Records with questions

+++

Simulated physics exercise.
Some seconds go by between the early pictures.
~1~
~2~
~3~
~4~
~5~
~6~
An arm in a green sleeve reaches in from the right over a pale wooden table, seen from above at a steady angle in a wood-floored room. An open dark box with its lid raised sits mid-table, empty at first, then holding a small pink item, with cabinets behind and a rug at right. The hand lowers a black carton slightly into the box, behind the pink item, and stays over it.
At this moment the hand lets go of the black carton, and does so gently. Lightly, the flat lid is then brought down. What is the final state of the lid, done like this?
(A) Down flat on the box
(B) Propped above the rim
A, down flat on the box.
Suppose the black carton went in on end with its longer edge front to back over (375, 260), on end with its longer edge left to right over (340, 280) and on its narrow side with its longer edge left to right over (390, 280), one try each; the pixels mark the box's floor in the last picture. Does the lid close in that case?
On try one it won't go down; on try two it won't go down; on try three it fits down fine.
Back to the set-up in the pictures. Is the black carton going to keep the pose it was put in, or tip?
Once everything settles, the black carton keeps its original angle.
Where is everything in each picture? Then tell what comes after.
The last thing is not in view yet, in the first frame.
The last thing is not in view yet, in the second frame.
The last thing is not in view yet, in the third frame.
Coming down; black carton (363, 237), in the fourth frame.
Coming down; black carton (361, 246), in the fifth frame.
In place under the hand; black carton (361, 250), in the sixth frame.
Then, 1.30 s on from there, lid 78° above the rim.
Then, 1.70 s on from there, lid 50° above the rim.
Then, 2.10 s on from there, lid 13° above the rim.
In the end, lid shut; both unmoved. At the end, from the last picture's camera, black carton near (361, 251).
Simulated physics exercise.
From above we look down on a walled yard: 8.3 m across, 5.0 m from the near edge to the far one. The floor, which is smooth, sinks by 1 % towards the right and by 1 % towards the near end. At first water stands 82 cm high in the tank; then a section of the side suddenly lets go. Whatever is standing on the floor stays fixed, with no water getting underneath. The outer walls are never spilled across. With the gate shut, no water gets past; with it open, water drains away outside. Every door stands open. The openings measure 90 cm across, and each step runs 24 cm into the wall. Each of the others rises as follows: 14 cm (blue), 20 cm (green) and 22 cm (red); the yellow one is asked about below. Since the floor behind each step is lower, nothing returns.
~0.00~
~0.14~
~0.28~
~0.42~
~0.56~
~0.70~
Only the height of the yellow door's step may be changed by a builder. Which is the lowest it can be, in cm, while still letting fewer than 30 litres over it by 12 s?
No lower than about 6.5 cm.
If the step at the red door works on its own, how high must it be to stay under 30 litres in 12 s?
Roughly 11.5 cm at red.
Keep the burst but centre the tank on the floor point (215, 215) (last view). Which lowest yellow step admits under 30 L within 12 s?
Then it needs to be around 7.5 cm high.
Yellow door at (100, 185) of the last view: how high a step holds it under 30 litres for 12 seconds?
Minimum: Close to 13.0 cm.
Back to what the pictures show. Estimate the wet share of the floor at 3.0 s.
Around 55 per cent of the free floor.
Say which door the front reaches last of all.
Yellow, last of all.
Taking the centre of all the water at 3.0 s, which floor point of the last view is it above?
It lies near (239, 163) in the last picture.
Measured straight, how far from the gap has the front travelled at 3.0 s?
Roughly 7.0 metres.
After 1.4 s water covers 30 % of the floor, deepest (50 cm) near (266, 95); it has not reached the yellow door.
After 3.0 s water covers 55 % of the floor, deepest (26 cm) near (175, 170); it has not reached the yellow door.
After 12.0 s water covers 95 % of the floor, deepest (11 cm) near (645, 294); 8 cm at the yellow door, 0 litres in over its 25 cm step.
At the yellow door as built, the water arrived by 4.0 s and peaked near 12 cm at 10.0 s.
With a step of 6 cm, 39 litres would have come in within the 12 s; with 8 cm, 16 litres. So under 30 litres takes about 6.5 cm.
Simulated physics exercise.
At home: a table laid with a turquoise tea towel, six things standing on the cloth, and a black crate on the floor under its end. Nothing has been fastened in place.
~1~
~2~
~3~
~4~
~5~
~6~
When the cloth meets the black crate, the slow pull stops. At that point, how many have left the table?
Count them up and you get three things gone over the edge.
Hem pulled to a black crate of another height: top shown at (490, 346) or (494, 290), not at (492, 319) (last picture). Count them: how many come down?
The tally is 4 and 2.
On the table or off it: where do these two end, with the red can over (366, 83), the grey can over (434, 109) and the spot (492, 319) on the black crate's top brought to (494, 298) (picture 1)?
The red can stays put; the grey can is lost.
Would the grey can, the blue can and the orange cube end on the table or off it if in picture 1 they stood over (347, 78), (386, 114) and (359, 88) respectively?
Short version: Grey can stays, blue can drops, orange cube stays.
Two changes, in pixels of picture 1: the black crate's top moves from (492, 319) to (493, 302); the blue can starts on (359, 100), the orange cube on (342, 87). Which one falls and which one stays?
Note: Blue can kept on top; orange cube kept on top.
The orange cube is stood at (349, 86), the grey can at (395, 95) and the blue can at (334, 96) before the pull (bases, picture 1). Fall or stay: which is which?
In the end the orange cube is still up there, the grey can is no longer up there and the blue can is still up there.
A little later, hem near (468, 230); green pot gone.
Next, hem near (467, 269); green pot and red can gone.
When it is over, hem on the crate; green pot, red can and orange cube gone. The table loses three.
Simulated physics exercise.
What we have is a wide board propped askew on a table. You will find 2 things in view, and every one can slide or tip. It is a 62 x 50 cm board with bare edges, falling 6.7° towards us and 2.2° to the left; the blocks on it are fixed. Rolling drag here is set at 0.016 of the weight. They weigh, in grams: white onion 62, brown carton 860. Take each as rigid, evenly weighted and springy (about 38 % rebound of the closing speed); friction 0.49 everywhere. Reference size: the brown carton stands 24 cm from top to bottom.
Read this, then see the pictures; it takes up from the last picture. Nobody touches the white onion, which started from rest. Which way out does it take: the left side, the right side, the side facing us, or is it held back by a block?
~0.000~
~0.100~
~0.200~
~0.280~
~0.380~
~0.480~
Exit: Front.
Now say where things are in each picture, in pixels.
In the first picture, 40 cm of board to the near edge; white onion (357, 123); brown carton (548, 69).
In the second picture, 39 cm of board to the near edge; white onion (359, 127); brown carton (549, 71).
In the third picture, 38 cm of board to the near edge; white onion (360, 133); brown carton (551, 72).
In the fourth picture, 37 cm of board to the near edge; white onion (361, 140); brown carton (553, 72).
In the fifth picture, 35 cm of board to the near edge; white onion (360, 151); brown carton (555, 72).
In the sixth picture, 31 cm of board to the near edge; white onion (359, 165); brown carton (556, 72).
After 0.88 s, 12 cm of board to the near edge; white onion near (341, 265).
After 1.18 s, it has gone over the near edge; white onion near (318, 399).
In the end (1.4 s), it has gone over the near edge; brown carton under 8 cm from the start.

+++

▸ Task to complete:
Print all of the entries again, exactly as written.

▸ Exercise answer:
Simulated physics exercise.
Some seconds go by between the early pictures.
~1~
~2~
~3~
~4~
~5~
~6~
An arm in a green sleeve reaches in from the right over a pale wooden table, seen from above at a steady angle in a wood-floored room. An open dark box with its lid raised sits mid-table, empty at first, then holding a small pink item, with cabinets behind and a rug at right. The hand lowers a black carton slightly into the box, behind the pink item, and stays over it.
At this moment the hand lets go of the black carton, and does so gently. Lightly, the flat lid is then brought down. What is the final state of the lid, done like this?
(A) Down flat on the box
(B) Propped above the rim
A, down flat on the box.
Suppose the black carton went in on end with its longer edge front to back over (375, 260), on end with its longer edge left to right over (340, 280) and on its narrow side with its longer edge left to right over (390, 280), one try each; the pixels mark the box's floor in the last picture. Does the lid close in that case?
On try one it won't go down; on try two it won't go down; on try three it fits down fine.
Back to the set-up in the pictures. Is the black carton going to keep the pose it was put in, or tip?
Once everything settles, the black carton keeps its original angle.
Where is everything in each picture? Then tell what comes after.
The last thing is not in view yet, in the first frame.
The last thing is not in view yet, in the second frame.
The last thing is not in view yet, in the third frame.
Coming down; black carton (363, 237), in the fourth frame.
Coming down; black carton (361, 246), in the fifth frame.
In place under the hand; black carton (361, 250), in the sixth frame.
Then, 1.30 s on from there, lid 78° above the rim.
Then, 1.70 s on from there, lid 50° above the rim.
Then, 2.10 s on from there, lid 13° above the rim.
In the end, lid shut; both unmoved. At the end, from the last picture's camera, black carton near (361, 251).
Simulated physics exercise.
From above we look down on a walled yard: 8.3 m across, 5.0 m from the near edge to the far one. The floor, which is smooth, sinks by 1 % towards the right and by 1 % towards the near end. At first water stands 82 cm high in the tank; then a section of the side suddenly lets go. Whatever is standing on the floor stays fixed, with no water getting underneath. The outer walls are never spilled across. With the gate shut, no water gets past; with it open, water drains away outside. Every door stands open. The openings measure 90 cm across, and each step runs 24 cm into the wall. Each of the others rises as follows: 14 cm (blue), 20 cm (green) and 22 cm (red); the yellow one is asked about below. Since the floor behind each step is lower, nothing returns.
~0.00~
~0.14~
~0.28~
~0.42~
~0.56~
~0.70~
Only the height of the yellow door's step may be changed by a builder. Which is the lowest it can be, in cm, while still letting fewer than 30 litres over it by 12 s?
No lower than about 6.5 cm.
If the step at the red door works on its own, how high must it be to stay under 30 litres in 12 s?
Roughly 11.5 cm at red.
Keep the burst but centre the tank on the floor point (215, 215) (last view). Which lowest yellow step admits under 30 L within 12 s?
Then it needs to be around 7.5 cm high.
Yellow door at (100, 185) of the last view: how high a step holds it under 30 litres for 12 seconds?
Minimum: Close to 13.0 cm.
Back to what the pictures show. Estimate the wet share of the floor at 3.0 s.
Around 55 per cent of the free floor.
Say which door the front reaches last of all.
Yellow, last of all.
Taking the centre of all the water at 3.0 s, which floor point of the last view is it above?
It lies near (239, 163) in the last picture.
Measured straight, how far from the gap has the front travelled at 3.0 s?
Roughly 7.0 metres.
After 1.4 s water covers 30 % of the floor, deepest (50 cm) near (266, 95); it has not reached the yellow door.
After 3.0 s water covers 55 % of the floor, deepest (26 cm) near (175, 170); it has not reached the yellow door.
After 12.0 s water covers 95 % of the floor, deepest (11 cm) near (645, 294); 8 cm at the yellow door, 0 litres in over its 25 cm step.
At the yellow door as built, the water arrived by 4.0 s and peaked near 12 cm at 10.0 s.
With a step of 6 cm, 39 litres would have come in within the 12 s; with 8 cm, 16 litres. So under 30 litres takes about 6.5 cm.
Simulated physics exercise.
At home: a table laid with a turquoise tea towel, six things standing on the cloth, and a black crate on the floor under its end. Nothing has been fastened in place.
~1~
~2~
~3~
~4~
~5~
~6~
When the cloth meets the black crate, the slow pull stops. At that point, how many have left the table?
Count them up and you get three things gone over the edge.
Hem pulled to a black crate of another height: top shown at (490, 346) or (494, 290), not at (492, 319) (last picture). Count them: how many come down?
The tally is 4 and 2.
On the table or off it: where do these two end, with the red can over (366, 83), the grey can over (434, 109) and the spot (492, 319) on the black crate's top brought to (494, 298) (picture 1)?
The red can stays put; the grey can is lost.
Would the grey can, the blue can and the orange cube end on the table or off it if in picture 1 they stood over (347, 78), (386, 114) and (359, 88) respectively?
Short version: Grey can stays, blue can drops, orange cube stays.
Two changes, in pixels of picture 1: the black crate's top moves from (492, 319) to (493, 302); the blue can starts on (359, 100), the orange cube on (342, 87). Which one falls and which one stays?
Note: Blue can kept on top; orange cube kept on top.
The orange cube is stood at (349, 86), the grey can at (395, 95) and the blue can at (334, 96) before the pull (bases, picture 1). Fall or stay: which is which?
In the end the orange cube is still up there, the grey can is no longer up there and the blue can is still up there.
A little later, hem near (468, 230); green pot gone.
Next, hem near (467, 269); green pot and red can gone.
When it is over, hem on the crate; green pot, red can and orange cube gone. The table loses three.
Simulated physics exercise.
What we have is a wide board propped askew on a table. You will find 2 things in view, and every one can slide or tip. It is a 62 x 50 cm board with bare edges, falling 6.7° towards us and 2.2° to the left; the blocks on it are fixed. Rolling drag here is set at 0.016 of the weight. They weigh, in grams: white onion 62, brown carton 860. Take each as rigid, evenly weighted and springy (about 38 % rebound of the closing speed); friction 0.49 everywhere. Reference size: the brown carton stands 24 cm from top to bottom.
Read this, then see the pictures; it takes up from the last picture. Nobody touches the white onion, which started from rest. Which way out does it take: the left side, the right side, the side facing us, or is it held back by a block?
~0.000~
~0.100~
~0.200~
~0.280~
~0.380~
~0.480~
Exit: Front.
Now say where things are in each picture, in pixels.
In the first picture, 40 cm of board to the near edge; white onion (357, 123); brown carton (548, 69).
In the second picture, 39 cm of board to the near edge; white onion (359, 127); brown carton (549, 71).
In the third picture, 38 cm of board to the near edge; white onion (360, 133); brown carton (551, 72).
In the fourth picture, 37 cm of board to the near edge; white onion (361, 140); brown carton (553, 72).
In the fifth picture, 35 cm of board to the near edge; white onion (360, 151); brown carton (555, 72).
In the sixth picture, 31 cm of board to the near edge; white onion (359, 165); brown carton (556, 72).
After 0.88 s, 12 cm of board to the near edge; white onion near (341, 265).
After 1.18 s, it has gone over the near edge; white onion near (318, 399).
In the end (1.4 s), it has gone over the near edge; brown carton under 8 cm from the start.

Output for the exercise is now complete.